Questions referring to pictures:

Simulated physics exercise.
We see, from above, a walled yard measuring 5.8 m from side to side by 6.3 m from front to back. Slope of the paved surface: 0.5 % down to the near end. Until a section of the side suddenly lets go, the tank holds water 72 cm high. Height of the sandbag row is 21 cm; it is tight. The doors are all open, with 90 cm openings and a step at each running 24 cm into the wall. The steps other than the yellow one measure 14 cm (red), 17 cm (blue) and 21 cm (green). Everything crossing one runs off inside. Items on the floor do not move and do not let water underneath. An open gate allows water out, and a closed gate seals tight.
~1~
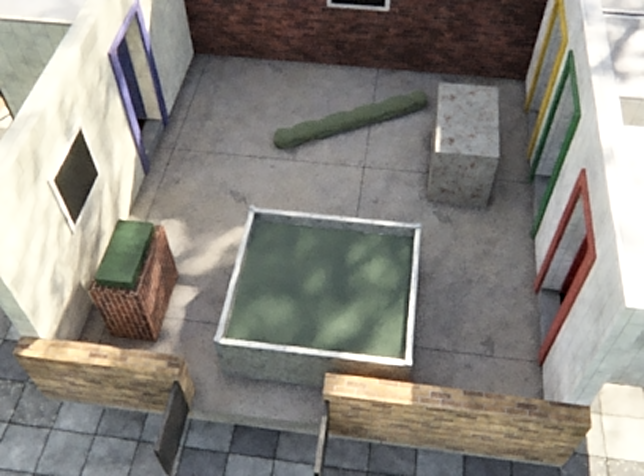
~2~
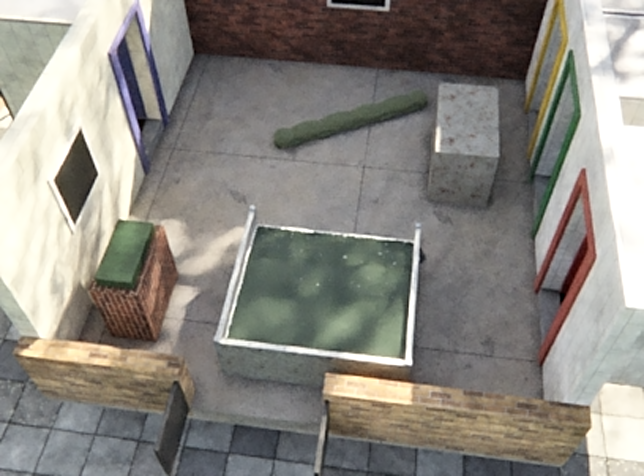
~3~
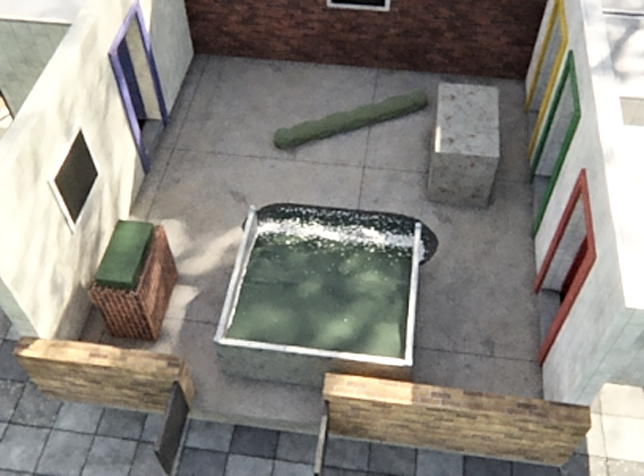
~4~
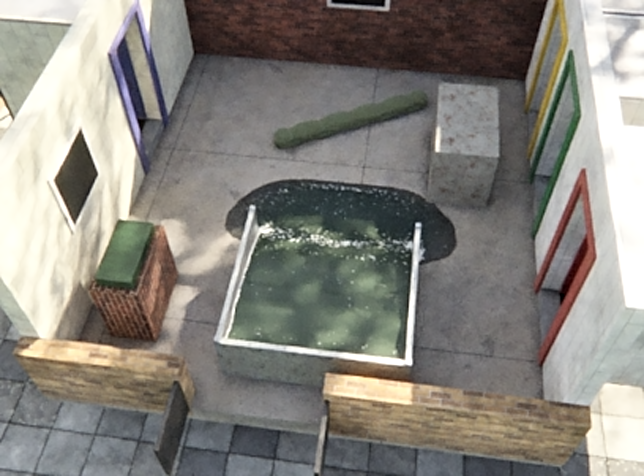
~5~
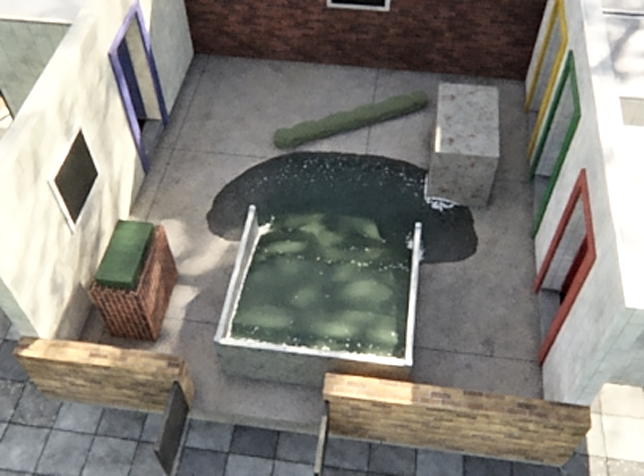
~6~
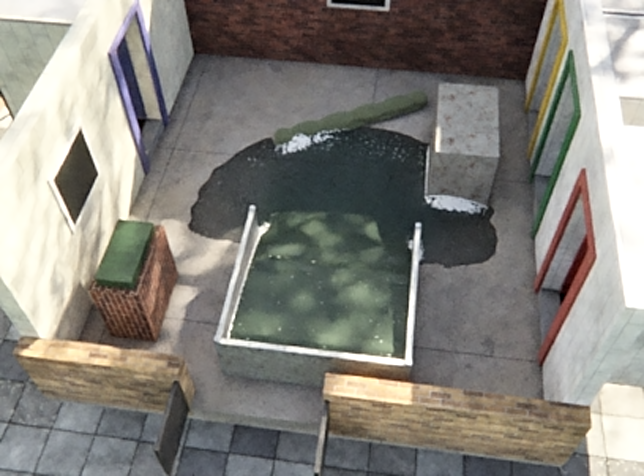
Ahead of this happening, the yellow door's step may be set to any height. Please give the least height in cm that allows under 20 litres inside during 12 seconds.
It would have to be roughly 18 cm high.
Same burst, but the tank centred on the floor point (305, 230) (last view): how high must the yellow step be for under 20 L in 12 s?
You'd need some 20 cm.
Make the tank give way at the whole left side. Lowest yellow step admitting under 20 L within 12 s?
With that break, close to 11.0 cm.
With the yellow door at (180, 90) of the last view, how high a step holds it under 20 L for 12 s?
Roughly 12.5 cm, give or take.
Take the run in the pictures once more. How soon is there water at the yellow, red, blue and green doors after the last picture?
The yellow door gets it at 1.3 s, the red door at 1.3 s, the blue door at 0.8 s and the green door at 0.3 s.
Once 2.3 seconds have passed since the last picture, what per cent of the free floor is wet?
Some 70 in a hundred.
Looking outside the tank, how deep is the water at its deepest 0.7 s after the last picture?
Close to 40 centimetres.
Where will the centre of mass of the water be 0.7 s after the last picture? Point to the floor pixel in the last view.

* * *

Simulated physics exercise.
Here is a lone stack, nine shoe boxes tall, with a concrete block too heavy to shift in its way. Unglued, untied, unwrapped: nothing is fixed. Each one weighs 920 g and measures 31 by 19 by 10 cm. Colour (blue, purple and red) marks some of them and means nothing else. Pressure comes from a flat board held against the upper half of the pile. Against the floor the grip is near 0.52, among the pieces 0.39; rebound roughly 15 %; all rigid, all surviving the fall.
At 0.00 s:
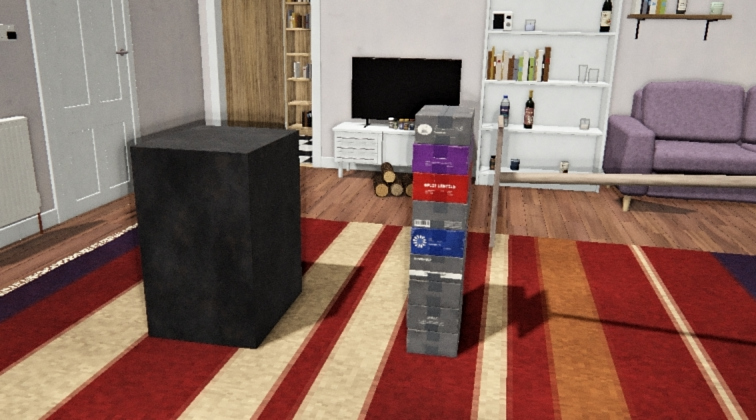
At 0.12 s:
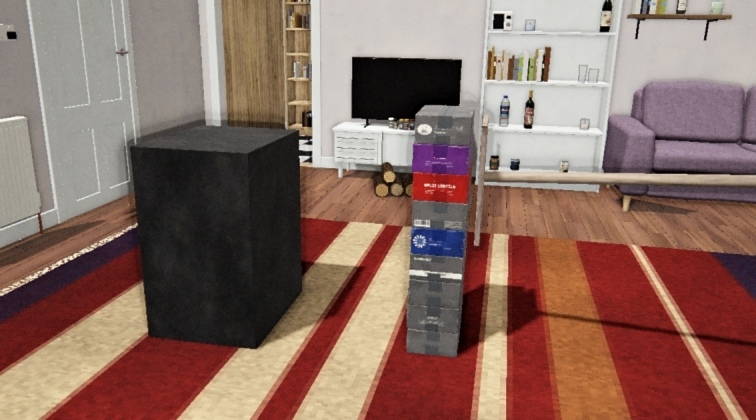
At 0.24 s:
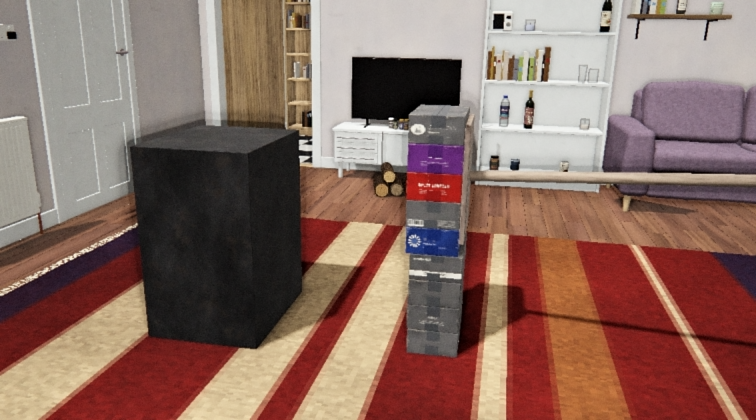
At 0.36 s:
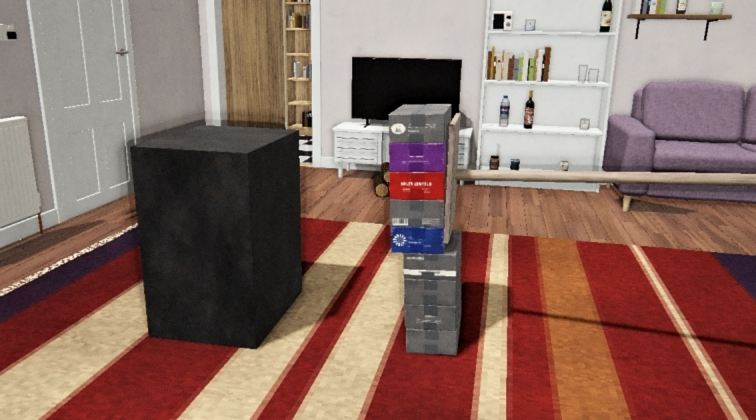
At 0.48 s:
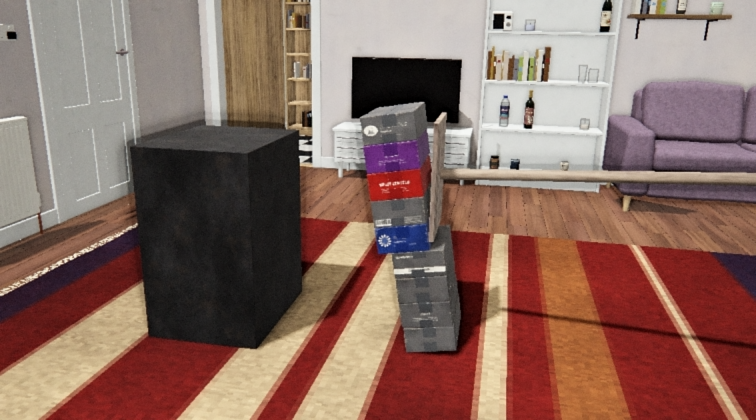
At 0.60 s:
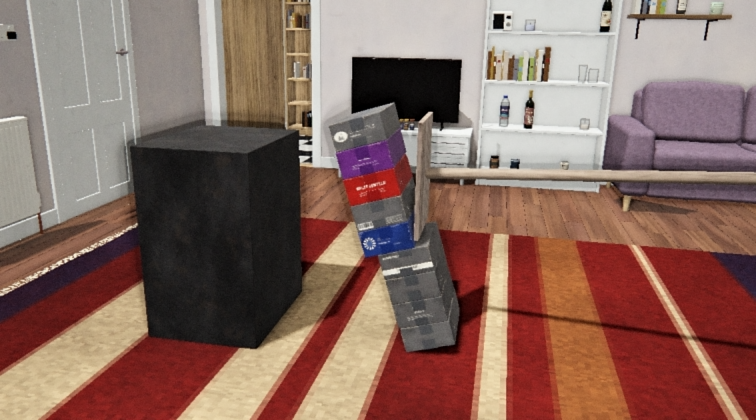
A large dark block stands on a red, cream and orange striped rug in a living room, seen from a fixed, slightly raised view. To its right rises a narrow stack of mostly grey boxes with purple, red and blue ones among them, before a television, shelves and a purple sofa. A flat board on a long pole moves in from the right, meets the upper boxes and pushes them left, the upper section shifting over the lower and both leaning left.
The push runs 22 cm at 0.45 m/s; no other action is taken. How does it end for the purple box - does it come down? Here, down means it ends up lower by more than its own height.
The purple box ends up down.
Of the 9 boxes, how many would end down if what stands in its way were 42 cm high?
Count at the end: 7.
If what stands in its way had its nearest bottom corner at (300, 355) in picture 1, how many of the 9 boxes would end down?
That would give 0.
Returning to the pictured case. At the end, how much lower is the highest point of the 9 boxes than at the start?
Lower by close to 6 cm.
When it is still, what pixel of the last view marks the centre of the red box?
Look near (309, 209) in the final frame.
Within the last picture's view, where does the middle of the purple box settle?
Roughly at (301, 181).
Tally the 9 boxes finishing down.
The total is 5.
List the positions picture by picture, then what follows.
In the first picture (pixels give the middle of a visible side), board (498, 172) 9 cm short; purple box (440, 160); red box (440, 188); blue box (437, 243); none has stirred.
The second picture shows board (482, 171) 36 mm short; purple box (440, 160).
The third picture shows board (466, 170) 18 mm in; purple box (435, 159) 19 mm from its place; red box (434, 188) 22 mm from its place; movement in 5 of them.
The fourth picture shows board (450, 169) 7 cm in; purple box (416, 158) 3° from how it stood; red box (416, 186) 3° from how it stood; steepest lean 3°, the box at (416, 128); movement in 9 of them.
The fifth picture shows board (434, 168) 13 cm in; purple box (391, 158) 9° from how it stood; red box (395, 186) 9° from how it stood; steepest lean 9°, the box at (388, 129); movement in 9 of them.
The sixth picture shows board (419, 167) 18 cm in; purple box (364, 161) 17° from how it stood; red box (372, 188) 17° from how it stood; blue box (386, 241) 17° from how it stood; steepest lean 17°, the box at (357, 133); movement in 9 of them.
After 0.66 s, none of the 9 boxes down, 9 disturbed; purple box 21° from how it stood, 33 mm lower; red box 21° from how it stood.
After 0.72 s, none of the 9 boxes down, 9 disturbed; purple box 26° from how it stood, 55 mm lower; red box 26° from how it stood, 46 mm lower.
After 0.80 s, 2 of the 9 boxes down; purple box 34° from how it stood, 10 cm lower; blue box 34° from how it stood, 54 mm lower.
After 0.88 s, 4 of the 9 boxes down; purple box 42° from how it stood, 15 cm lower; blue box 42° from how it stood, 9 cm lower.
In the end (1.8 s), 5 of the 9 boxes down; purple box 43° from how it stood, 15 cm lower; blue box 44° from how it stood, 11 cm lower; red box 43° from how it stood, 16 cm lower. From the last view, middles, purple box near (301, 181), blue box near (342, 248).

WRITTEN EXERCISE — Begin at the line containing "Same burst, but", end at the line containing "Where will the", and reproduce every line in that range exactly, both ends included.

FULL OUTPUT —
Same burst, but the tank centred on the floor point (305, 230) (last view): how high must the yellow step be for under 20 L in 12 s?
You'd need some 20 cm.
Make the tank give way at the whole left side. Lowest yellow step admitting under 20 L within 12 s?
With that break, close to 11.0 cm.
With the yellow door at (180, 90) of the last view, how high a step holds it under 20 L for 12 s?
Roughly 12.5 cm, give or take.
Take the run in the pictures once more. How soon is there water at the yellow, red, blue and green doors after the last picture?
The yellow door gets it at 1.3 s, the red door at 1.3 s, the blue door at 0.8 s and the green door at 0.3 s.
Once 2.3 seconds have passed since the last picture, what per cent of the free floor is wet?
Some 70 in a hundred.
Looking outside the tank, how deep is the water at its deepest 0.7 s after the last picture?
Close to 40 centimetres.
Where will the centre of mass of the water be 0.7 s after the last picture? Point to the floor pixel in the last view.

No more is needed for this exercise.